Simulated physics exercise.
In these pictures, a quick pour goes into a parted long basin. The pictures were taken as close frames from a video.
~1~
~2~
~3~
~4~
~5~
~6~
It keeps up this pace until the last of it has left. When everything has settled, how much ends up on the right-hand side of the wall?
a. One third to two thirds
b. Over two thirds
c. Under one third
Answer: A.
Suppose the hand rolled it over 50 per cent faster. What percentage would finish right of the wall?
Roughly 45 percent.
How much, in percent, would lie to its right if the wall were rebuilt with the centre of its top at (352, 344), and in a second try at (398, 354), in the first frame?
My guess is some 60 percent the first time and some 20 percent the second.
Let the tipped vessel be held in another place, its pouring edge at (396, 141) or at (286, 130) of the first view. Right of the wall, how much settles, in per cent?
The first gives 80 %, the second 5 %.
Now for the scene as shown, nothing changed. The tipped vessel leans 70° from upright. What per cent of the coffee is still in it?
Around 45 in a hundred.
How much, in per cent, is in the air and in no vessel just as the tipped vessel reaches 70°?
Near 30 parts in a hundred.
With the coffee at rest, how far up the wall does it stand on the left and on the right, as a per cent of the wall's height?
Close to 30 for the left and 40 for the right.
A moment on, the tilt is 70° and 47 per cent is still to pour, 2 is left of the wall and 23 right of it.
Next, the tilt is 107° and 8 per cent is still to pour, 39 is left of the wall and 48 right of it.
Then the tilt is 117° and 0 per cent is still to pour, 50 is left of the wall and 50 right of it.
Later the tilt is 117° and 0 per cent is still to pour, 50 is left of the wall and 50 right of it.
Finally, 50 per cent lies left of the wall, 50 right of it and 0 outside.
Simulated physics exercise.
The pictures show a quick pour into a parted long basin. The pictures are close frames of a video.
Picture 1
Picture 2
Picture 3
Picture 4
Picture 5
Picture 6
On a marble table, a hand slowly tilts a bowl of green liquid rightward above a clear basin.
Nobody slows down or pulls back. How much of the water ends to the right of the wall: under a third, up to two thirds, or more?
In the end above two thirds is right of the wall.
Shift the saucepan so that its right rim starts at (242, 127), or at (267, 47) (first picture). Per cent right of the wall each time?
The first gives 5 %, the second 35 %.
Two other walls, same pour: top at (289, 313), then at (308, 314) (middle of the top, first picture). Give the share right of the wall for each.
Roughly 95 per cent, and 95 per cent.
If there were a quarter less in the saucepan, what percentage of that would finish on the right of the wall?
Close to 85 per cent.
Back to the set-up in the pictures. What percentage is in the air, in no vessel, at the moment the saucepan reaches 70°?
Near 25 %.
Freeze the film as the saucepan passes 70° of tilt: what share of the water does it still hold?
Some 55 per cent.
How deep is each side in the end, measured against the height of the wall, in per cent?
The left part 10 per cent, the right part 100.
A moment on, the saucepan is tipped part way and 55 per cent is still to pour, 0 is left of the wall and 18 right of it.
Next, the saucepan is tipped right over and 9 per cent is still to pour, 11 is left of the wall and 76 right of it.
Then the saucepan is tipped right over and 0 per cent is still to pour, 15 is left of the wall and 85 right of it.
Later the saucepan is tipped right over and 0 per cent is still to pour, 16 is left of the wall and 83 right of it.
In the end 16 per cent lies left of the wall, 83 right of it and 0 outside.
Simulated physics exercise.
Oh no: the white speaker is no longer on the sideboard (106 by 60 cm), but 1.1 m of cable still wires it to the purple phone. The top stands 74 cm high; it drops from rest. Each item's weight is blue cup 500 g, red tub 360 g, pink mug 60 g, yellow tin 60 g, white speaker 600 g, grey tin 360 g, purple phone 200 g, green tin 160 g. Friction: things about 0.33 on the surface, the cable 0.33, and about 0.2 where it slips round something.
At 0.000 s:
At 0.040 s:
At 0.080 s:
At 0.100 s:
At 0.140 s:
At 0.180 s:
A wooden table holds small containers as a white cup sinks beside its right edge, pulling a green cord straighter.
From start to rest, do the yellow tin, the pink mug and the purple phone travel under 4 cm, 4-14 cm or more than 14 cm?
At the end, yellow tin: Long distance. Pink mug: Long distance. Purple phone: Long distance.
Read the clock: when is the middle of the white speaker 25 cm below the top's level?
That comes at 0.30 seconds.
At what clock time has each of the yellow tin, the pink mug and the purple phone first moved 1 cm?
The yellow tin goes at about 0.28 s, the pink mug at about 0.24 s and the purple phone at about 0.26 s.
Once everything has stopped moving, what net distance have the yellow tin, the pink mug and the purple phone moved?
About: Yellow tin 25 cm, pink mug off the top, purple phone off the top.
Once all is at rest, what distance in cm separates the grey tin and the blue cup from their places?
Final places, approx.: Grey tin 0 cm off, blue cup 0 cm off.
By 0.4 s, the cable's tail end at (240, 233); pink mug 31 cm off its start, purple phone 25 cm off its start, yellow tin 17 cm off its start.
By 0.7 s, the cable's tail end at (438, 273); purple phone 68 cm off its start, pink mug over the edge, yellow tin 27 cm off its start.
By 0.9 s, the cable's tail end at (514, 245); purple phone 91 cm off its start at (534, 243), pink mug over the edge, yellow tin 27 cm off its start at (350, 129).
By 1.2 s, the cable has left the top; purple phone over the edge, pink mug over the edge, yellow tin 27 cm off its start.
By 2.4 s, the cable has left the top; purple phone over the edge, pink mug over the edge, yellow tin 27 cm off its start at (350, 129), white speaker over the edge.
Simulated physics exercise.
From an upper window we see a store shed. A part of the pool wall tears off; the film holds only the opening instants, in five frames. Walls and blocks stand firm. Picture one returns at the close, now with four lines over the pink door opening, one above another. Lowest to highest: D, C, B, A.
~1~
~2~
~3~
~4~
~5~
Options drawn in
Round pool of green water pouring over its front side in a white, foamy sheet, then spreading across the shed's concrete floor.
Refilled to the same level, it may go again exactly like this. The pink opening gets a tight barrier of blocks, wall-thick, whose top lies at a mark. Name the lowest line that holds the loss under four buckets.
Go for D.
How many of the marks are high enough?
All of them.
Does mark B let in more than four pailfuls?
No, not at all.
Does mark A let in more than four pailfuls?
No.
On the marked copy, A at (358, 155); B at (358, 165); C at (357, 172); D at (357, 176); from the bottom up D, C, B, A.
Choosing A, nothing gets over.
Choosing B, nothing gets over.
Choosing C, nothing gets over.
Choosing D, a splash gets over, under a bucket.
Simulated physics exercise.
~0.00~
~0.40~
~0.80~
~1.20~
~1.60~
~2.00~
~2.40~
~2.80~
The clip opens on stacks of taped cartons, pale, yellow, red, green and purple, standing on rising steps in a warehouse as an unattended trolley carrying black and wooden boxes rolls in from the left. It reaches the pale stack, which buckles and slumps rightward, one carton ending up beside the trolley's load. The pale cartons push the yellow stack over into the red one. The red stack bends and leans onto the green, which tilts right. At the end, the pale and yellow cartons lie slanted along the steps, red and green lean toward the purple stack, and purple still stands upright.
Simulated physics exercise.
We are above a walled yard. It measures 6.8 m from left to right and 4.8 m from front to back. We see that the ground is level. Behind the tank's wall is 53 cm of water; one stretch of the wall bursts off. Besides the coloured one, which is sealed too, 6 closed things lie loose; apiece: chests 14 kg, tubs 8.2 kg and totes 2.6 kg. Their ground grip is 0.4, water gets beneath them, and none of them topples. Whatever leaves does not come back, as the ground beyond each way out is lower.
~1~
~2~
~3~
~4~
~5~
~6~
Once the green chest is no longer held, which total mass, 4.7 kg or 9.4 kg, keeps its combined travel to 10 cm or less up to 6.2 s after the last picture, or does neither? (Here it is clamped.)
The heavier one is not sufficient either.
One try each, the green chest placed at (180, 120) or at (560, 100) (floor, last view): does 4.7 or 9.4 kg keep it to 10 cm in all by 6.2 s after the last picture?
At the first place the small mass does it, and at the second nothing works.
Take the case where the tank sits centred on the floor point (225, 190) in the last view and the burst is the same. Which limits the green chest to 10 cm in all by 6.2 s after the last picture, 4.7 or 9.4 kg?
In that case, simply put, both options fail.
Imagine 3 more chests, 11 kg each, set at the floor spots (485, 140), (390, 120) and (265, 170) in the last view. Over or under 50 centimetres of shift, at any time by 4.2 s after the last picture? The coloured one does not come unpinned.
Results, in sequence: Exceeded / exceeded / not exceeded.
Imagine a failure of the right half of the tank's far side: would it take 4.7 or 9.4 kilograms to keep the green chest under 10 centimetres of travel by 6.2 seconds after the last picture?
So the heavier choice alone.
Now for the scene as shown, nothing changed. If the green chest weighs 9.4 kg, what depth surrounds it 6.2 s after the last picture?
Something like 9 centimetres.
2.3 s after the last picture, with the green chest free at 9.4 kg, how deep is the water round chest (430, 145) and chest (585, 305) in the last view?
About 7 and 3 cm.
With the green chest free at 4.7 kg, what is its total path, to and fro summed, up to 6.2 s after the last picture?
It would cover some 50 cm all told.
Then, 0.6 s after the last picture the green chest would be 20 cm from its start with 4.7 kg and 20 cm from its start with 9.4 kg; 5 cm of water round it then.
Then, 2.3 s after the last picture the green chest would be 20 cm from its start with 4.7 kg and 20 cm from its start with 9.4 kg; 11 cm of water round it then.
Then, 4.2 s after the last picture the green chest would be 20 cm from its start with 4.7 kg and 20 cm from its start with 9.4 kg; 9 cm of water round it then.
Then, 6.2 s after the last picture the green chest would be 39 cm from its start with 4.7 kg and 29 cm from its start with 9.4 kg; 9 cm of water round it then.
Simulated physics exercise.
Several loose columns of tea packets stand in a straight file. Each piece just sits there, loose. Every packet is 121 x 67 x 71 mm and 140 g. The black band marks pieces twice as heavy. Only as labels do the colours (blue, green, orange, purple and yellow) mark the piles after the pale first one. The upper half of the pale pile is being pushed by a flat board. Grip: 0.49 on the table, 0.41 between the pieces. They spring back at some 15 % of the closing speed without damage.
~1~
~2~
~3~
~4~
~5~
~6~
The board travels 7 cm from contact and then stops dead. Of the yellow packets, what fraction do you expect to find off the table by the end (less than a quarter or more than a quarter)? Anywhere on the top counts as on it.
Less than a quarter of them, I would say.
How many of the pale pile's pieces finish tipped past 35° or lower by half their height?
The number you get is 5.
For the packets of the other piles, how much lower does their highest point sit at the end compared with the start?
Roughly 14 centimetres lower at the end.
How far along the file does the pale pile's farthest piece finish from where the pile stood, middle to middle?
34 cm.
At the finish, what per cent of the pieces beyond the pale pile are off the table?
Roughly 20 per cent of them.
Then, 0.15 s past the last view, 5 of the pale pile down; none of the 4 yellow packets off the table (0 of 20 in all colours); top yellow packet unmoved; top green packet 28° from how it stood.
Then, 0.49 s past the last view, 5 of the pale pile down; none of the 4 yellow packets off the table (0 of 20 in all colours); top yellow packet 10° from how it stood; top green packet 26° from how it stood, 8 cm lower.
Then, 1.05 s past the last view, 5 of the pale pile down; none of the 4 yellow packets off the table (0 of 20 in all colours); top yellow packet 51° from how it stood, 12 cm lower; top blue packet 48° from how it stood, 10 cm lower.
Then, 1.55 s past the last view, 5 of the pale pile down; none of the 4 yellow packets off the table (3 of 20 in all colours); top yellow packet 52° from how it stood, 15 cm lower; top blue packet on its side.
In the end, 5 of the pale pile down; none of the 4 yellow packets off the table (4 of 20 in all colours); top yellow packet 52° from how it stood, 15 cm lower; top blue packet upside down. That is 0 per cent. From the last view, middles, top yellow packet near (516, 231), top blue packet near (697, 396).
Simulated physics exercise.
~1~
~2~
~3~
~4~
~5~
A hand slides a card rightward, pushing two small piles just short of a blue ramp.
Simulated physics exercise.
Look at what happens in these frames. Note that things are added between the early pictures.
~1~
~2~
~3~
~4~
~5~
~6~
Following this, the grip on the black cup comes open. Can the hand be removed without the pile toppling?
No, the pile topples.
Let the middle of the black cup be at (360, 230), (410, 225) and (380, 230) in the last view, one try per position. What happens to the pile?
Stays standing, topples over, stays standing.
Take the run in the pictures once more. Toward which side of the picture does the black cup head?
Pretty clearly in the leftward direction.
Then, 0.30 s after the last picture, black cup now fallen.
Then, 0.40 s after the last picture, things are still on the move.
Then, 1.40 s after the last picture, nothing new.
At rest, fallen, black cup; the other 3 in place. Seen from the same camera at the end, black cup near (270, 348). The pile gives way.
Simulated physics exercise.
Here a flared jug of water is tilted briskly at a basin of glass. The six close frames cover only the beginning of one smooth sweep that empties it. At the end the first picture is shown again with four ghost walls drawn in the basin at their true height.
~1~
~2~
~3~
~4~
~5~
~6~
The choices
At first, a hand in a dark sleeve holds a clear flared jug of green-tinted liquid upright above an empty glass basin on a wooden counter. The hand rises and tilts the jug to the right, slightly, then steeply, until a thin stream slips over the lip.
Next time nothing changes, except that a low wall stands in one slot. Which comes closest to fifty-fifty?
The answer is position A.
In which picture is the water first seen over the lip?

• • • •

Locate all lines in the listing above with the word "parted". Copy them.

In these pictures, a quick pour goes into a parted long basin. The pictures were taken as close frames from a video.
The pictures show a quick pour into a parted long basin. The pictures are close frames of a video.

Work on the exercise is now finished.